Stored entries:

※ ※ ※

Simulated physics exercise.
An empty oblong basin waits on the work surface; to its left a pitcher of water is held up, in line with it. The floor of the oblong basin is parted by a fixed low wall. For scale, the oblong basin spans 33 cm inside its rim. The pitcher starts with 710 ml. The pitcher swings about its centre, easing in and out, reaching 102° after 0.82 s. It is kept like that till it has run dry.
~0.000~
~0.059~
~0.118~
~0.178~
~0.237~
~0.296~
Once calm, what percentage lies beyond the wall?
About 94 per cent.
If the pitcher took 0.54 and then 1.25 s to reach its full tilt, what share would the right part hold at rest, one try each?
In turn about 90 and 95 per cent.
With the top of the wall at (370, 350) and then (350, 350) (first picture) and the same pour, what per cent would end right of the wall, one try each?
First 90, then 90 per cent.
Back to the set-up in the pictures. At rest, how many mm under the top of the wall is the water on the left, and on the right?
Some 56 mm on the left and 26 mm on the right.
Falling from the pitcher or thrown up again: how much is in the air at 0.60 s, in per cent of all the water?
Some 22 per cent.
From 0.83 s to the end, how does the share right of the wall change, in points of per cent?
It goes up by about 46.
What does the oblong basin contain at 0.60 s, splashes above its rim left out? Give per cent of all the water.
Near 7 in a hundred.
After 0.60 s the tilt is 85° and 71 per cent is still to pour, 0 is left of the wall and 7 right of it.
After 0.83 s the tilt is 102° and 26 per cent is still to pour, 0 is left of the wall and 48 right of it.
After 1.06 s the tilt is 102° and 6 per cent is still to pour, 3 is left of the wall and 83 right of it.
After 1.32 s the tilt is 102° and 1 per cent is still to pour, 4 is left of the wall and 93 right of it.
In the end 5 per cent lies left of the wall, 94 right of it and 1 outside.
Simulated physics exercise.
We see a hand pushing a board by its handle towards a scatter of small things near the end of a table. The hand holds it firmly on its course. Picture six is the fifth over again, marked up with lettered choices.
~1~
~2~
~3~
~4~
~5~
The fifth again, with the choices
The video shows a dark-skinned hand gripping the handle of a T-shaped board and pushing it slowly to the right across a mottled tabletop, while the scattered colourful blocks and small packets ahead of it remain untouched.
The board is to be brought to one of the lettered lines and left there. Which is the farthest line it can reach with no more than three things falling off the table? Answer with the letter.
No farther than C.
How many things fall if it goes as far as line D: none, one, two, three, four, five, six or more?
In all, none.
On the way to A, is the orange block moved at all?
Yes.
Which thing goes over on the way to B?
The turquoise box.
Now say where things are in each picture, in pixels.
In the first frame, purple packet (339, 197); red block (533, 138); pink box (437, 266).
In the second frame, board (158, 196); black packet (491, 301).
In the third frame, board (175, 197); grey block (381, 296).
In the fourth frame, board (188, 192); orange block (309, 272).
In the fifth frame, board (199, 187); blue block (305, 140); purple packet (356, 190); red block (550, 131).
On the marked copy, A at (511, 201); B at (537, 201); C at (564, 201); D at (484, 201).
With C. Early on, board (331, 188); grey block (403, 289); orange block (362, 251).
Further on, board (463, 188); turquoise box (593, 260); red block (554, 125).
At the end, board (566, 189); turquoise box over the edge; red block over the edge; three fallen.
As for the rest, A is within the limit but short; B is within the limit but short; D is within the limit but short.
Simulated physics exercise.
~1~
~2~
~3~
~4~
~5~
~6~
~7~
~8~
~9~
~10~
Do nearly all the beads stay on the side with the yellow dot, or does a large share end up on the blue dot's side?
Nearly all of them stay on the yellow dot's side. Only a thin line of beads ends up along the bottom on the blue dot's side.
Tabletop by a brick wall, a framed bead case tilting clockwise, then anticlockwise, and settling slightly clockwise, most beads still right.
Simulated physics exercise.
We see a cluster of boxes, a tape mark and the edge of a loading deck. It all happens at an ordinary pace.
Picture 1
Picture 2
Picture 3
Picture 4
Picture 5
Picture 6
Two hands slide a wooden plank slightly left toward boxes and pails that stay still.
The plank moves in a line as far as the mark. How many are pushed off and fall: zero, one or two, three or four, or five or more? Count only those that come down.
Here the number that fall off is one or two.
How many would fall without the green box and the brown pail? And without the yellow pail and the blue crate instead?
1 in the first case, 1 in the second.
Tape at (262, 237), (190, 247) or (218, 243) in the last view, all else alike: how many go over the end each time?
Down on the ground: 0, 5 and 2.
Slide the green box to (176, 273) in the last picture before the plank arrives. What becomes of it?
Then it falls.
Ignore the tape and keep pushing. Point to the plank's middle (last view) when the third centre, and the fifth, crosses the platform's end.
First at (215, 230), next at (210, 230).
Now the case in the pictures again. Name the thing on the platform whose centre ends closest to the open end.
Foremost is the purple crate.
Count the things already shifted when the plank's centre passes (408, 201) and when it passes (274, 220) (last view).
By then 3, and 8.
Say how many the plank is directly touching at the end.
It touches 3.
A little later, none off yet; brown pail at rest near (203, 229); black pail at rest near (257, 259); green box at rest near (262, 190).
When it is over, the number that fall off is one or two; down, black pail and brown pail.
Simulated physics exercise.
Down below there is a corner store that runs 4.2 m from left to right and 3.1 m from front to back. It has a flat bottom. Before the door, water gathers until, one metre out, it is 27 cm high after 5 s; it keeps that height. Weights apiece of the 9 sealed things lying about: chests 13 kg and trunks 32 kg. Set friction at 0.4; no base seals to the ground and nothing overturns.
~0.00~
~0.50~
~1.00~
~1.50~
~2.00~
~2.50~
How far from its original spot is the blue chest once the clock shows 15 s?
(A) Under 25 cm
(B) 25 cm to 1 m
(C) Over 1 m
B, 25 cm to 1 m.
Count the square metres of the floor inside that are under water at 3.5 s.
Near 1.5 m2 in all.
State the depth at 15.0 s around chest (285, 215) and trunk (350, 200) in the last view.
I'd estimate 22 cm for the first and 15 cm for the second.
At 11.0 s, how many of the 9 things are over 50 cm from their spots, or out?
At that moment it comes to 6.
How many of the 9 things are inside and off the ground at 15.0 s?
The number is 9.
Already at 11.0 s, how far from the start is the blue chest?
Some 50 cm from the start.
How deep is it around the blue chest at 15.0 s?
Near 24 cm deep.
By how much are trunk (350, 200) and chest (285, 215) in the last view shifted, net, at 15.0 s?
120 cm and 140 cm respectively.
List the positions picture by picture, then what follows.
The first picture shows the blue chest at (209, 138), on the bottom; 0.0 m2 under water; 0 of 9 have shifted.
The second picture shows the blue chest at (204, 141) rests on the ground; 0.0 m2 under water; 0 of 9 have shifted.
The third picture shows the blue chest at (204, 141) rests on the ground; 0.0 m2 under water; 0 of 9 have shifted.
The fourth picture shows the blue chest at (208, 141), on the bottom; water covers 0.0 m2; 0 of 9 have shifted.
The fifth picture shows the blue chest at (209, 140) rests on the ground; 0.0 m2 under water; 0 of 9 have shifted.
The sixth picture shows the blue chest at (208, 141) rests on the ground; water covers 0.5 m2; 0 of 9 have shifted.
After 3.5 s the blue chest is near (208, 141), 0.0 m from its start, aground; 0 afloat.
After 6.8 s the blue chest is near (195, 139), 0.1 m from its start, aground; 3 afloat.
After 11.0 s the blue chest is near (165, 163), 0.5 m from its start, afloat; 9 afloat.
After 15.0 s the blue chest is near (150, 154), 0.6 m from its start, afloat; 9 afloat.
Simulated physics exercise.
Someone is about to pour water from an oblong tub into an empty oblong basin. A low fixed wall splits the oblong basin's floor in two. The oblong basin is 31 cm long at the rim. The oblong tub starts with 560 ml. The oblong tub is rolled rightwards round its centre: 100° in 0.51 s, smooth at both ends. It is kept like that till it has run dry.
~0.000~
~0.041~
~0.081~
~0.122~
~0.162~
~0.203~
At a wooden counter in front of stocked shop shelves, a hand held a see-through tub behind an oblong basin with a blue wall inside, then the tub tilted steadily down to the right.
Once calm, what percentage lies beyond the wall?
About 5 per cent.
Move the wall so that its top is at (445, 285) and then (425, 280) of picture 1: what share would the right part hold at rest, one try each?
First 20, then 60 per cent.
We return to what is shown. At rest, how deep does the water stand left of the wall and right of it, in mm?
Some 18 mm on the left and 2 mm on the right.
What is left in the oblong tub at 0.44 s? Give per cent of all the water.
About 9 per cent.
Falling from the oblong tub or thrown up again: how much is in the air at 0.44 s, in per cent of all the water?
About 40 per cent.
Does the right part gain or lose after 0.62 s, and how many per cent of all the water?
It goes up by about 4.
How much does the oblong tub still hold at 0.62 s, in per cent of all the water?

※ ※ ※

What you will do — List the lines that contain the word "kept".

Expected answer —
An empty oblong basin waits on the work surface; to its left a pitcher of water is held up, in line with it. The floor of the oblong basin is parted by a fixed low wall. For scale, the oblong basin spans 33 cm inside its rim. The pitcher starts with 710 ml. The pitcher swings about its centre, easing in and out, reaching 102° after 0.82 s. It is kept like that till it has run dry.
Someone is about to pour water from an oblong tub into an empty oblong basin. A low fixed wall splits the oblong basin's floor in two. The oblong basin is 31 cm long at the rim. The oblong tub starts with 560 ml. The oblong tub is rolled rightwards round its centre: 100° in 0.51 s, smooth at both ends. It is kept like that till it has run dry.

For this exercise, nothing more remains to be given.